Check each line of the records below and collect those that include the word "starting".
[START OF Stored data]
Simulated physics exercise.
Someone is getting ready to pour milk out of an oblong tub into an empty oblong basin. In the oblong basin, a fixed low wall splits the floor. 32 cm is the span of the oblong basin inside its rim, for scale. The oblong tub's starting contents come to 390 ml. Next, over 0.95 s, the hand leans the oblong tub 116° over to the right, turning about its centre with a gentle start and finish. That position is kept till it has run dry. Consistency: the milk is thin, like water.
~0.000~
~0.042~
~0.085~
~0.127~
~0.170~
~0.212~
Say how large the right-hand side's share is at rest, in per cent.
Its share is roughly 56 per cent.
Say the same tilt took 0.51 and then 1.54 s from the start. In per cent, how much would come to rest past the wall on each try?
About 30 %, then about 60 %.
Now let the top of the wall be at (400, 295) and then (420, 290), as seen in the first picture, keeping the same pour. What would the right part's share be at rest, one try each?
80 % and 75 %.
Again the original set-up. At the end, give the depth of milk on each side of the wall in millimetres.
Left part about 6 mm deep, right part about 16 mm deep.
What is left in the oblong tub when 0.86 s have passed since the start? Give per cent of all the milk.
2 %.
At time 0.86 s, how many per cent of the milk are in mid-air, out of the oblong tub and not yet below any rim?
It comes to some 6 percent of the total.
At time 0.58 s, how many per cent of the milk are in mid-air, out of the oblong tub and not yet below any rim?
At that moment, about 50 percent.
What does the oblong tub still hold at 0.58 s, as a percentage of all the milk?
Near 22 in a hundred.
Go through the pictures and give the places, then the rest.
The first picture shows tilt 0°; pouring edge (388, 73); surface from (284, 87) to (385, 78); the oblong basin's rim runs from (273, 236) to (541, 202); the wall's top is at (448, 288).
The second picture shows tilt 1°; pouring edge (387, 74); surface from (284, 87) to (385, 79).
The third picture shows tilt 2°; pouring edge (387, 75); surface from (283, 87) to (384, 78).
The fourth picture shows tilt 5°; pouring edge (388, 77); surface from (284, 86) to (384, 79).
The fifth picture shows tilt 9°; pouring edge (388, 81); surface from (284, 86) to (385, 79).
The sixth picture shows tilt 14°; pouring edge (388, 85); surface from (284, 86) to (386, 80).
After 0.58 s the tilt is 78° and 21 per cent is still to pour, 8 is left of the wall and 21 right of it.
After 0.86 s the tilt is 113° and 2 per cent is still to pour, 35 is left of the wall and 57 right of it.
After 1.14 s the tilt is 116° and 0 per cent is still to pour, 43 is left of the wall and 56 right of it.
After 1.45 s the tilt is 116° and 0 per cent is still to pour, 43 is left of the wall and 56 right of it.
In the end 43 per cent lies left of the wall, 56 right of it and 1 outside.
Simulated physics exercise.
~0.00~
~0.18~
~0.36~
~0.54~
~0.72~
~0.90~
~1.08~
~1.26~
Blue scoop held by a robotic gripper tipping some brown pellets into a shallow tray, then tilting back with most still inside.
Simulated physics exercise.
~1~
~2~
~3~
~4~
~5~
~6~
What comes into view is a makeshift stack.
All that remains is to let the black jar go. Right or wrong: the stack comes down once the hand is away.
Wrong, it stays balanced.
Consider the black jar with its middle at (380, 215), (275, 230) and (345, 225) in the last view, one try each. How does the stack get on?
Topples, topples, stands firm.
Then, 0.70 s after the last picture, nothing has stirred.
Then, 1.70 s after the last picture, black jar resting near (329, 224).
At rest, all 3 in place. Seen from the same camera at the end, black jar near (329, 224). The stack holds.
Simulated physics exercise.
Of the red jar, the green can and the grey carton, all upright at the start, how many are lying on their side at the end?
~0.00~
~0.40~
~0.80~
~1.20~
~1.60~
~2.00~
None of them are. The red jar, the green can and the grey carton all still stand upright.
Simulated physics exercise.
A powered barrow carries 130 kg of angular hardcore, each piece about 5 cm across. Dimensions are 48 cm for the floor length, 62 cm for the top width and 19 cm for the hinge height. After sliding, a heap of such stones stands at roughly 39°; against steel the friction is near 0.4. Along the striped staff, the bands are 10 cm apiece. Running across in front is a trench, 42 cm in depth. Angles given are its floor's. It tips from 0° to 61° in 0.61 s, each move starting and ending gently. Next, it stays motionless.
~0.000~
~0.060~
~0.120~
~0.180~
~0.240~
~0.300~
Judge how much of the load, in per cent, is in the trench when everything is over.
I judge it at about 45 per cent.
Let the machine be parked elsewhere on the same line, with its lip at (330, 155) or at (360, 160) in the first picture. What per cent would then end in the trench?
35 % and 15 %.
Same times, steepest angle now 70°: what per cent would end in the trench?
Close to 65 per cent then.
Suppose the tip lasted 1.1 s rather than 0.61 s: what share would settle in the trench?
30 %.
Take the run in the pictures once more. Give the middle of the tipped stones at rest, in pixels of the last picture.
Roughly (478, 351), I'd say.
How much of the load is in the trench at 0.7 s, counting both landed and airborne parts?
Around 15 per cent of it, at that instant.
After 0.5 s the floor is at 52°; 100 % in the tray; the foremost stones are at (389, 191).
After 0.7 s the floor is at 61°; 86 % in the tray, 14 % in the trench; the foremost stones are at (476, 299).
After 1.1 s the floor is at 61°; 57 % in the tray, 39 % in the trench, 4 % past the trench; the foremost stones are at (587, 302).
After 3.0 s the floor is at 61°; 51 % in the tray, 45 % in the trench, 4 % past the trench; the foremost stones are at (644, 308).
[END OF Stored data]
■ Written response ■
Someone is getting ready to pour milk out of an oblong tub into an empty oblong basin. In the oblong basin, a fixed low wall splits the floor. 32 cm is the span of the oblong basin inside its rim, for scale. The oblong tub's starting contents come to 390 ml. Next, over 0.95 s, the hand leans the oblong tub 116° over to the right, turning about its centre with a gentle start and finish. That position is kept till it has run dry. Consistency: the milk is thin, like water.
A powered barrow carries 130 kg of angular hardcore, each piece about 5 cm across. Dimensions are 48 cm for the floor length, 62 cm for the top width and 19 cm for the hinge height. After sliding, a heap of such stones stands at roughly 39°; against steel the friction is near 0.4. Along the striped staff, the bands are 10 cm apiece. Running across in front is a trench, 42 cm in depth. Angles given are its floor's. It tips from 0° to 61° in 0.61 s, each move starting and ending gently. Next, it stays motionless.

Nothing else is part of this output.